## EXERCISE BRIEF
Transcribe the listing in full, excluding any pictures.

## DATA LINES
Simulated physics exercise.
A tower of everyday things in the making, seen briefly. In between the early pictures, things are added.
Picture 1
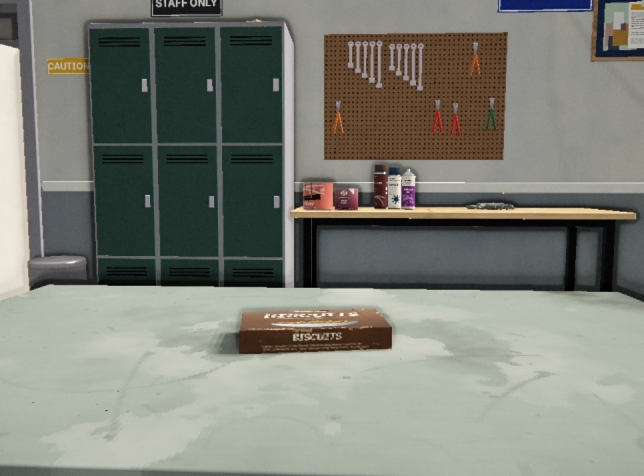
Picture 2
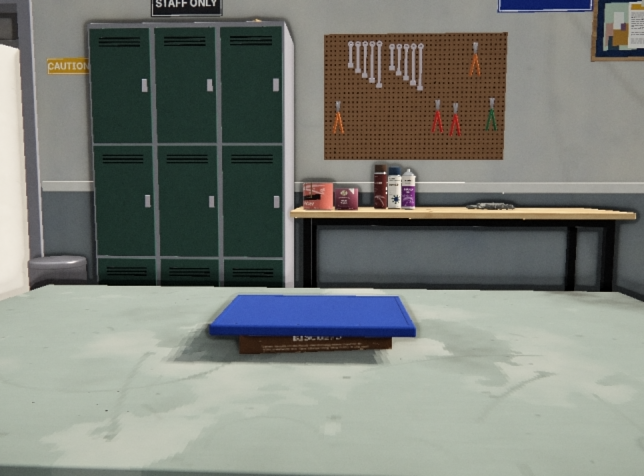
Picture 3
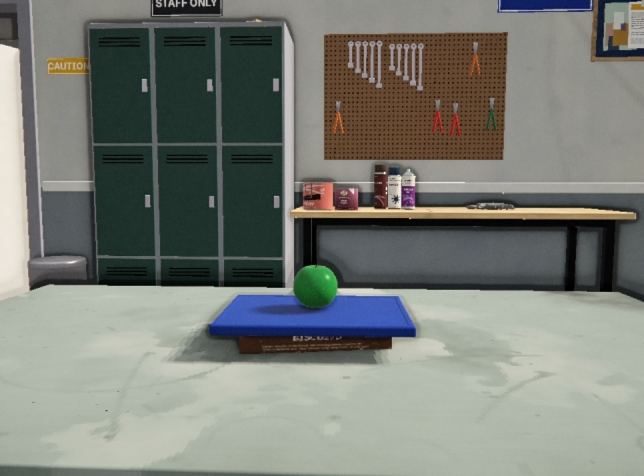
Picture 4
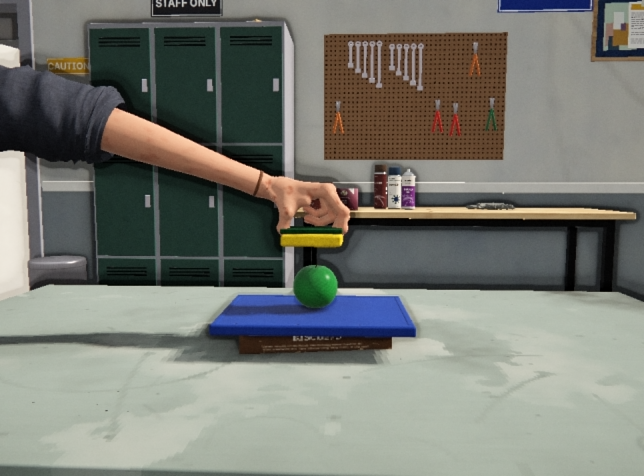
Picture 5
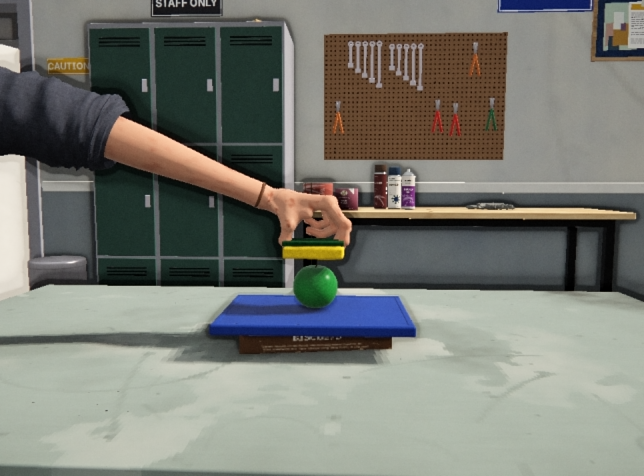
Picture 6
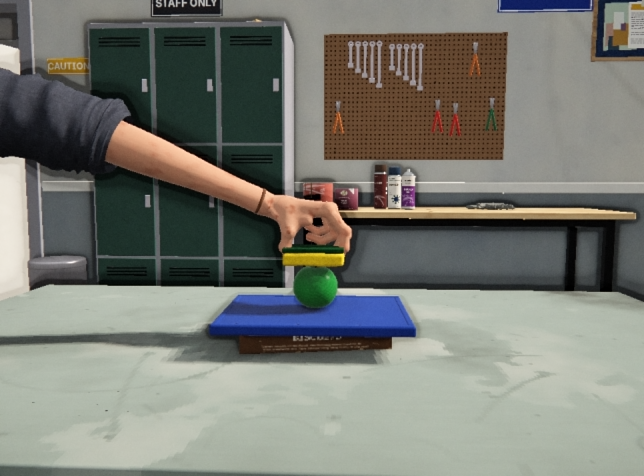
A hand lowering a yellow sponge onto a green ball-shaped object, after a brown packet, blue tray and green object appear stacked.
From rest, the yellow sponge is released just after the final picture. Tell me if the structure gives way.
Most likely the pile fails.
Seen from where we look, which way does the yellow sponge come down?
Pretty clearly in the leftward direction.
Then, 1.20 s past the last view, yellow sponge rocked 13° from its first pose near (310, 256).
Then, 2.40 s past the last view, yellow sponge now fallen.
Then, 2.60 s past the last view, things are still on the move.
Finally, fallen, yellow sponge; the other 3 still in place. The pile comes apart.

## FINISHED EXERCISE
Simulated physics exercise.
A tower of everyday things in the making, seen briefly. In between the early pictures, things are added.
Picture 1
Picture 2
Picture 3
Picture 4
Picture 5
Picture 6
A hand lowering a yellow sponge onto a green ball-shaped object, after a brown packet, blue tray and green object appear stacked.
From rest, the yellow sponge is released just after the final picture. Tell me if the structure gives way.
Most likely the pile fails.
Seen from where we look, which way does the yellow sponge come down?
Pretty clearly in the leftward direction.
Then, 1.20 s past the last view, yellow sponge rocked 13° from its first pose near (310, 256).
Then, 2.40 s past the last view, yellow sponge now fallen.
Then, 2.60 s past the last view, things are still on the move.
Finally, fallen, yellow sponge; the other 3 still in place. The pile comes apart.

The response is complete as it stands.